§ What to do: Only the lines from the one containing "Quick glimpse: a" through the end of the material are to be echoed, each exactly as it appears.
[Material start]
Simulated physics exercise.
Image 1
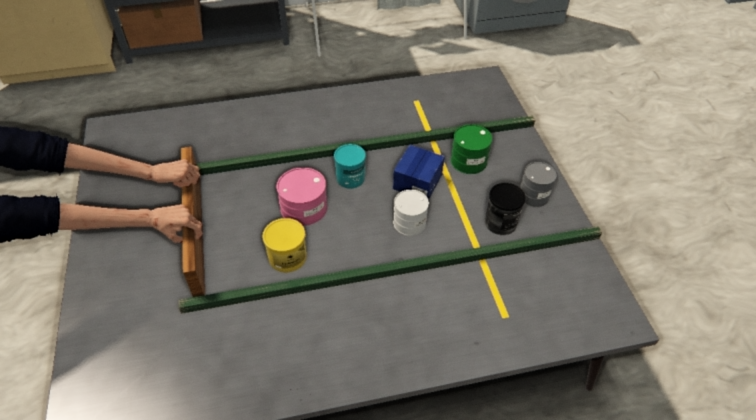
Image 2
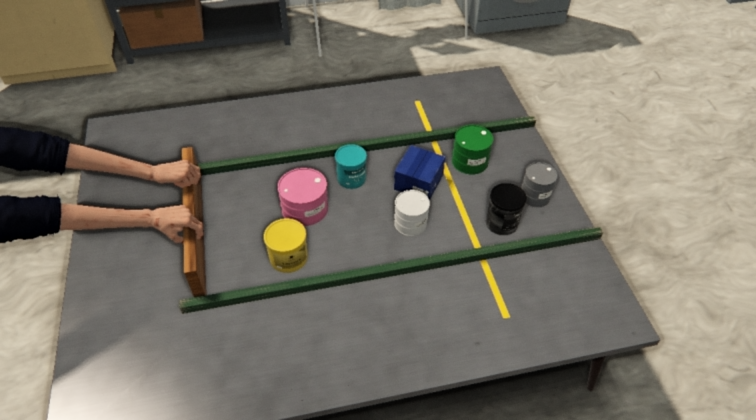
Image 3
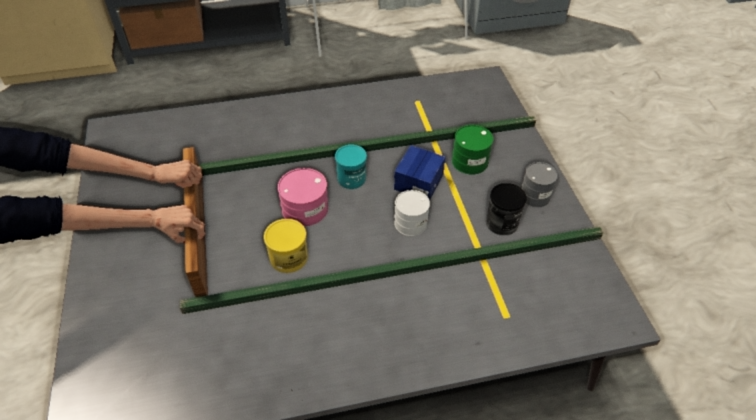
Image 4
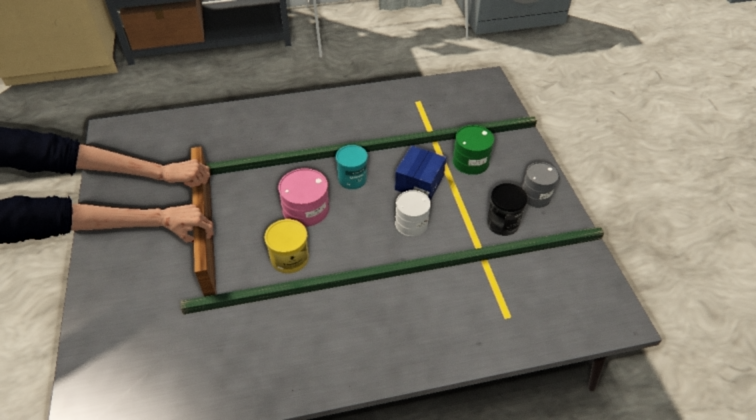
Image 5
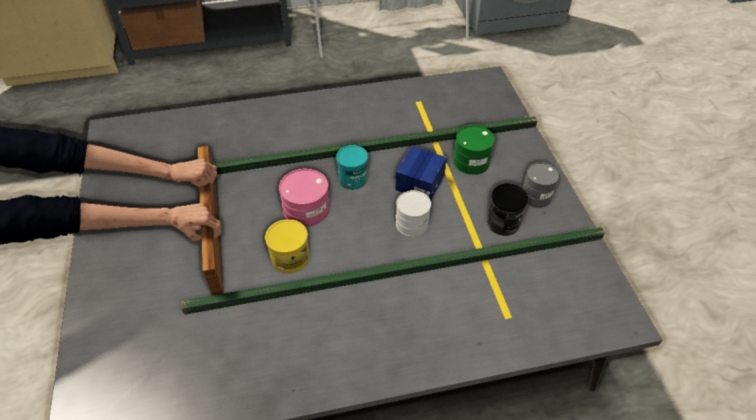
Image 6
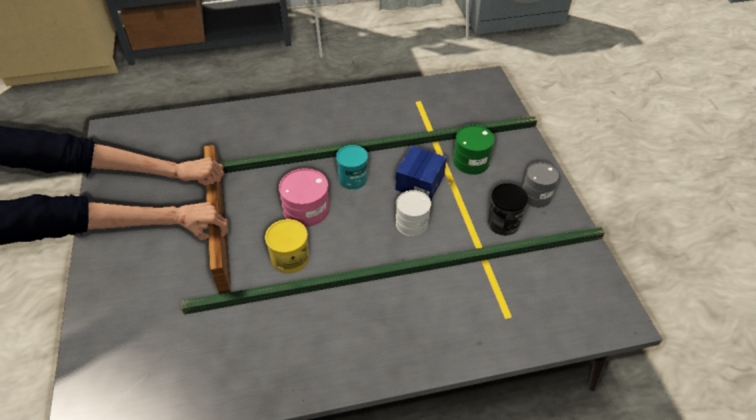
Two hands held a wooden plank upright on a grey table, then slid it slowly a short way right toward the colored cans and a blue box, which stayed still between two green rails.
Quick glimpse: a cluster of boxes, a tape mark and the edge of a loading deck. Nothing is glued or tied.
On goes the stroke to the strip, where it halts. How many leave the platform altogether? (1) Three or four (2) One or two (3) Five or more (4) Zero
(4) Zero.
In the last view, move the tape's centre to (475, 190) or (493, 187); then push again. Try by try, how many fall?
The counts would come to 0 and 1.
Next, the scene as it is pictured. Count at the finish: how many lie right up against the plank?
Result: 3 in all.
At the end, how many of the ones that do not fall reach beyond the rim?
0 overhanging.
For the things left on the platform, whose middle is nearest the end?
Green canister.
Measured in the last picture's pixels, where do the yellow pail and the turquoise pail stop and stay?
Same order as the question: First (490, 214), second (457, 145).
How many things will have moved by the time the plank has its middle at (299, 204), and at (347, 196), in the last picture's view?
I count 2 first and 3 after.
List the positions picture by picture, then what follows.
[Material end]
§ Exercise solution:
Quick glimpse: a cluster of boxes, a tape mark and the edge of a loading deck. Nothing is glued or tied.
On goes the stroke to the strip, where it halts. How many leave the platform altogether? (1) Three or four (2) One or two (3) Five or more (4) Zero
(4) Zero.
In the last view, move the tape's centre to (475, 190) or (493, 187); then push again. Try by try, how many fall?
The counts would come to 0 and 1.
Next, the scene as it is pictured. Count at the finish: how many lie right up against the plank?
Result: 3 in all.
At the end, how many of the ones that do not fall reach beyond the rim?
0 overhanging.
For the things left on the platform, whose middle is nearest the end?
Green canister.
Measured in the last picture's pixels, where do the yellow pail and the turquoise pail stop and stay?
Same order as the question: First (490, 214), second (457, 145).
How many things will have moved by the time the plank has its middle at (299, 204), and at (347, 196), in the last picture's view?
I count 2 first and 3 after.
List the positions picture by picture, then what follows.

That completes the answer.